> **Do this**
Write out each line word for word. Drop pictures.

─── Data excerpt

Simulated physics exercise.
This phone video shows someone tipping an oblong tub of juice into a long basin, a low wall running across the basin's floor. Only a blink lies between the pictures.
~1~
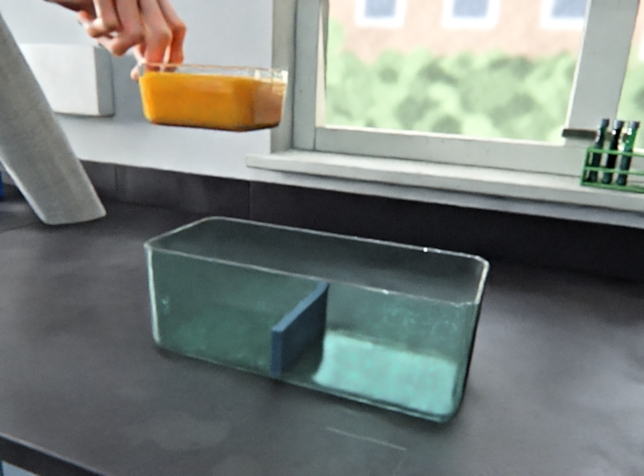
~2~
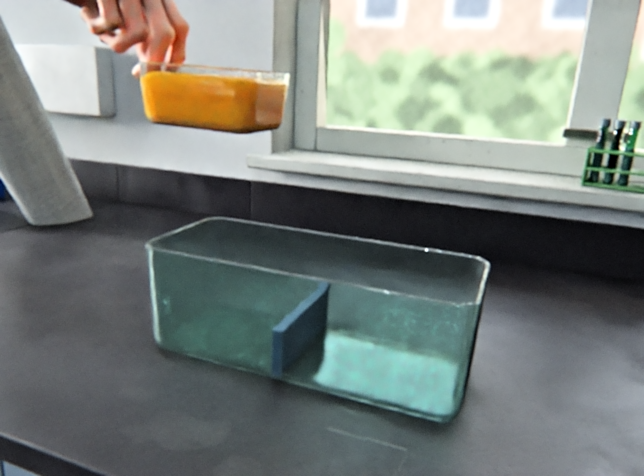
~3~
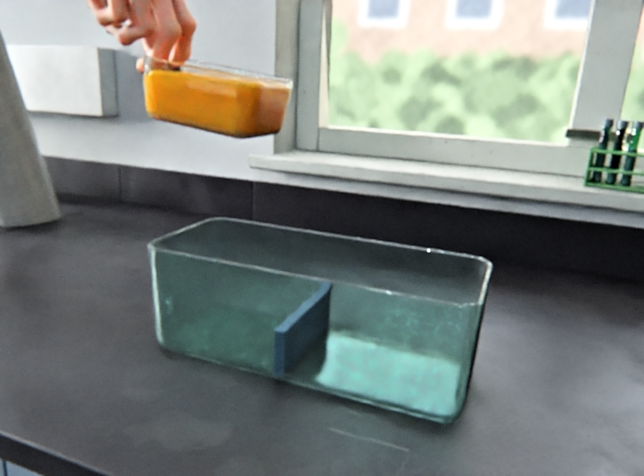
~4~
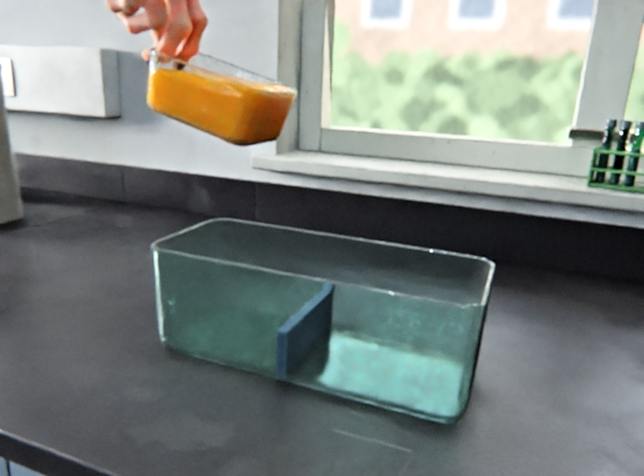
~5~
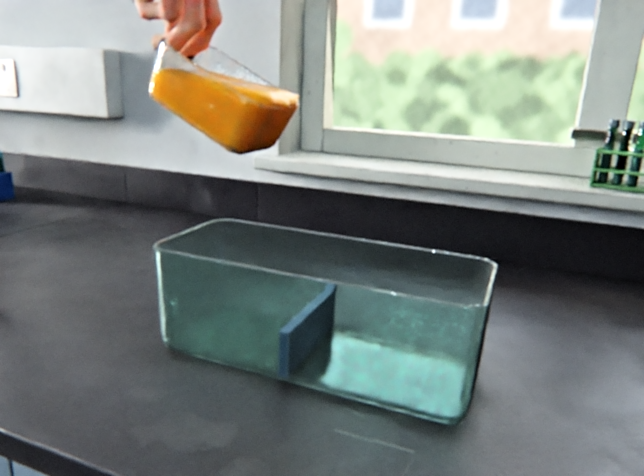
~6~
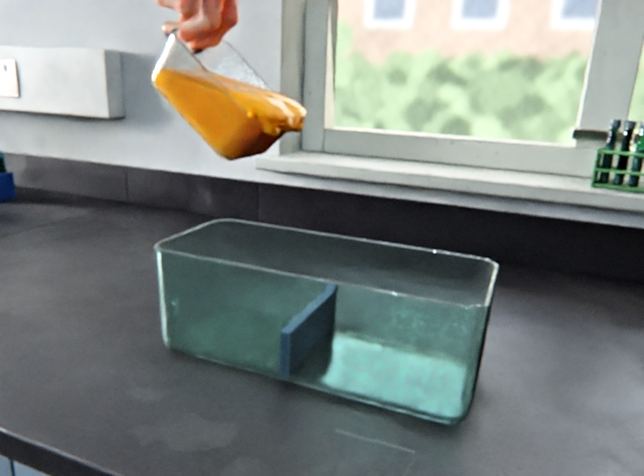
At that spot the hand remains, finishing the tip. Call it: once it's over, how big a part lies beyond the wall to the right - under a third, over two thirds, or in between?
In between.
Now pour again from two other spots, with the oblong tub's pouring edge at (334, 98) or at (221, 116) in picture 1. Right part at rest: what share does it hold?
In turn 85 and 5 in a hundred.
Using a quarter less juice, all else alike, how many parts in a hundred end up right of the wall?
Near 50 %.
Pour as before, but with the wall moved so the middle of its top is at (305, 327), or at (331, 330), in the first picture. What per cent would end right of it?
Estimated: 55 % first, 25 % second.
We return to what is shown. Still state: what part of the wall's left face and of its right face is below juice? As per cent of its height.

──────

> **Task answer**
Simulated physics exercise.
This phone video shows someone tipping an oblong tub of juice into a long basin, a low wall running across the basin's floor. Only a blink lies between the pictures.
~1~
~2~
~3~
~4~
~5~
~6~
At that spot the hand remains, finishing the tip. Call it: once it's over, how big a part lies beyond the wall to the right - under a third, over two thirds, or in between?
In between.
Now pour again from two other spots, with the oblong tub's pouring edge at (334, 98) or at (221, 116) in picture 1. Right part at rest: what share does it hold?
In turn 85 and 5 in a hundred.
Using a quarter less juice, all else alike, how many parts in a hundred end up right of the wall?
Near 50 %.
Pour as before, but with the wall moved so the middle of its top is at (305, 327), or at (331, 330), in the first picture. What per cent would end right of it?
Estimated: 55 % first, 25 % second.
We return to what is shown. Still state: what part of the wall's left face and of its right face is below juice? As per cent of its height.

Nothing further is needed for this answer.